= Listed records =

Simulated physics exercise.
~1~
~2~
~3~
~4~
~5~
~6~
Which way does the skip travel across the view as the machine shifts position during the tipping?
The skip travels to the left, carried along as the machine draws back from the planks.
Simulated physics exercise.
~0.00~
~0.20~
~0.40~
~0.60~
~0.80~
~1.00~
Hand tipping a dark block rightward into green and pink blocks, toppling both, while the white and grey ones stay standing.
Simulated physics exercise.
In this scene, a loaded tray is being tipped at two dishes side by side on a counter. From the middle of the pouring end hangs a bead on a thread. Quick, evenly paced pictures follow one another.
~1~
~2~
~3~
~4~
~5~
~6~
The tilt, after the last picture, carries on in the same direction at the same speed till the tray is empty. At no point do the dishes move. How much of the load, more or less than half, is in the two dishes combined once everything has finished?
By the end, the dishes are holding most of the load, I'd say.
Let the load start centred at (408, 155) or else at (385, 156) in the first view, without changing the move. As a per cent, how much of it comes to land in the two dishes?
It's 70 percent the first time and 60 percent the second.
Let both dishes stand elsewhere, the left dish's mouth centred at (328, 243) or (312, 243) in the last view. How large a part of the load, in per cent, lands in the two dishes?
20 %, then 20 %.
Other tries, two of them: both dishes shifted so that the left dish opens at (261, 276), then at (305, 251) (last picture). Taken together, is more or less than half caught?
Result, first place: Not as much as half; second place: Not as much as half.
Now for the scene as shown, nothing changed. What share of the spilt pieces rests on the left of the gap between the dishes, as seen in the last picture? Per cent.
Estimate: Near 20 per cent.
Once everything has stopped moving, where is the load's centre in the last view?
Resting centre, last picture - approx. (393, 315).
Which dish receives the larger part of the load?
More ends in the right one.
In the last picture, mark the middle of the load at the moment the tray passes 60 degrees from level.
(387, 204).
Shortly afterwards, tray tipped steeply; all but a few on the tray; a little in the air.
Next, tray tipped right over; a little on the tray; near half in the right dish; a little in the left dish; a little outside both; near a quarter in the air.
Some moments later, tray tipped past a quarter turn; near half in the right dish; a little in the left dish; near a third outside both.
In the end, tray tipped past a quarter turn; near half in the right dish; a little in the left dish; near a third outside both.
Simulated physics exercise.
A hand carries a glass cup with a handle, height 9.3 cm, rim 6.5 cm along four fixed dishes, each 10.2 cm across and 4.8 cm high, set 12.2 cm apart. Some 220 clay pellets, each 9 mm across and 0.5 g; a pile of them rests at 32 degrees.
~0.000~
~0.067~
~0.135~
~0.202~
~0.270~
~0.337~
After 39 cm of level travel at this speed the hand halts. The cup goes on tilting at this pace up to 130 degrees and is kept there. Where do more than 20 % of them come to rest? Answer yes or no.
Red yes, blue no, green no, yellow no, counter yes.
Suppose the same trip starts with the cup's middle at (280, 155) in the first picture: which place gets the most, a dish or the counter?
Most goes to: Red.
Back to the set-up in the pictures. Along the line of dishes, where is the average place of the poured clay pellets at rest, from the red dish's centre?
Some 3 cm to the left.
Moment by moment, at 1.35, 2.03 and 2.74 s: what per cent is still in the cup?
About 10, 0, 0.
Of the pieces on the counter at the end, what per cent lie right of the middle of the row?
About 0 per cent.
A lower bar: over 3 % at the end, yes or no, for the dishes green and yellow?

= Written request =
Write out each line of the data above again, exactly as given.

= Solved exercise =
Simulated physics exercise.
~1~
~2~
~3~
~4~
~5~
~6~
Which way does the skip travel across the view as the machine shifts position during the tipping?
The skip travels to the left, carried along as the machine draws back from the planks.
Simulated physics exercise.
~0.00~
~0.20~
~0.40~
~0.60~
~0.80~
~1.00~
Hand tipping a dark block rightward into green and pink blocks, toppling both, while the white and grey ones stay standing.
Simulated physics exercise.
In this scene, a loaded tray is being tipped at two dishes side by side on a counter. From the middle of the pouring end hangs a bead on a thread. Quick, evenly paced pictures follow one another.
~1~
~2~
~3~
~4~
~5~
~6~
The tilt, after the last picture, carries on in the same direction at the same speed till the tray is empty. At no point do the dishes move. How much of the load, more or less than half, is in the two dishes combined once everything has finished?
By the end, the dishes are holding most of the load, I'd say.
Let the load start centred at (408, 155) or else at (385, 156) in the first view, without changing the move. As a per cent, how much of it comes to land in the two dishes?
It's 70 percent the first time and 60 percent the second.
Let both dishes stand elsewhere, the left dish's mouth centred at (328, 243) or (312, 243) in the last view. How large a part of the load, in per cent, lands in the two dishes?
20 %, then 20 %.
Other tries, two of them: both dishes shifted so that the left dish opens at (261, 276), then at (305, 251) (last picture). Taken together, is more or less than half caught?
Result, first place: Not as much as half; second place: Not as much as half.
Now for the scene as shown, nothing changed. What share of the spilt pieces rests on the left of the gap between the dishes, as seen in the last picture? Per cent.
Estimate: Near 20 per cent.
Once everything has stopped moving, where is the load's centre in the last view?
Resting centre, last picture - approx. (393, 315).
Which dish receives the larger part of the load?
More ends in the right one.
In the last picture, mark the middle of the load at the moment the tray passes 60 degrees from level.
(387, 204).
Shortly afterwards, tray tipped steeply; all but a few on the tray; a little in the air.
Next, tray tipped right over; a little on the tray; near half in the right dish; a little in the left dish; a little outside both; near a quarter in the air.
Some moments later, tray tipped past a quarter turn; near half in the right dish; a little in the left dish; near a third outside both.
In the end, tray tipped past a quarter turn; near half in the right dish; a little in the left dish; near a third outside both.
Simulated physics exercise.
A hand carries a glass cup with a handle, height 9.3 cm, rim 6.5 cm along four fixed dishes, each 10.2 cm across and 4.8 cm high, set 12.2 cm apart. Some 220 clay pellets, each 9 mm across and 0.5 g; a pile of them rests at 32 degrees.
~0.000~
~0.067~
~0.135~
~0.202~
~0.270~
~0.337~
After 39 cm of level travel at this speed the hand halts. The cup goes on tilting at this pace up to 130 degrees and is kept there. Where do more than 20 % of them come to rest? Answer yes or no.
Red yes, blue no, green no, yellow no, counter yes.
Suppose the same trip starts with the cup's middle at (280, 155) in the first picture: which place gets the most, a dish or the counter?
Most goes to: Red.
Back to the set-up in the pictures. Along the line of dishes, where is the average place of the poured clay pellets at rest, from the red dish's centre?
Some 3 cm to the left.
Moment by moment, at 1.35, 2.03 and 2.74 s: what per cent is still in the cup?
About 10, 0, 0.
Of the pieces on the counter at the end, what per cent lie right of the middle of the row?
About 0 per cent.
A lower bar: over 3 % at the end, yes or no, for the dishes green and yellow?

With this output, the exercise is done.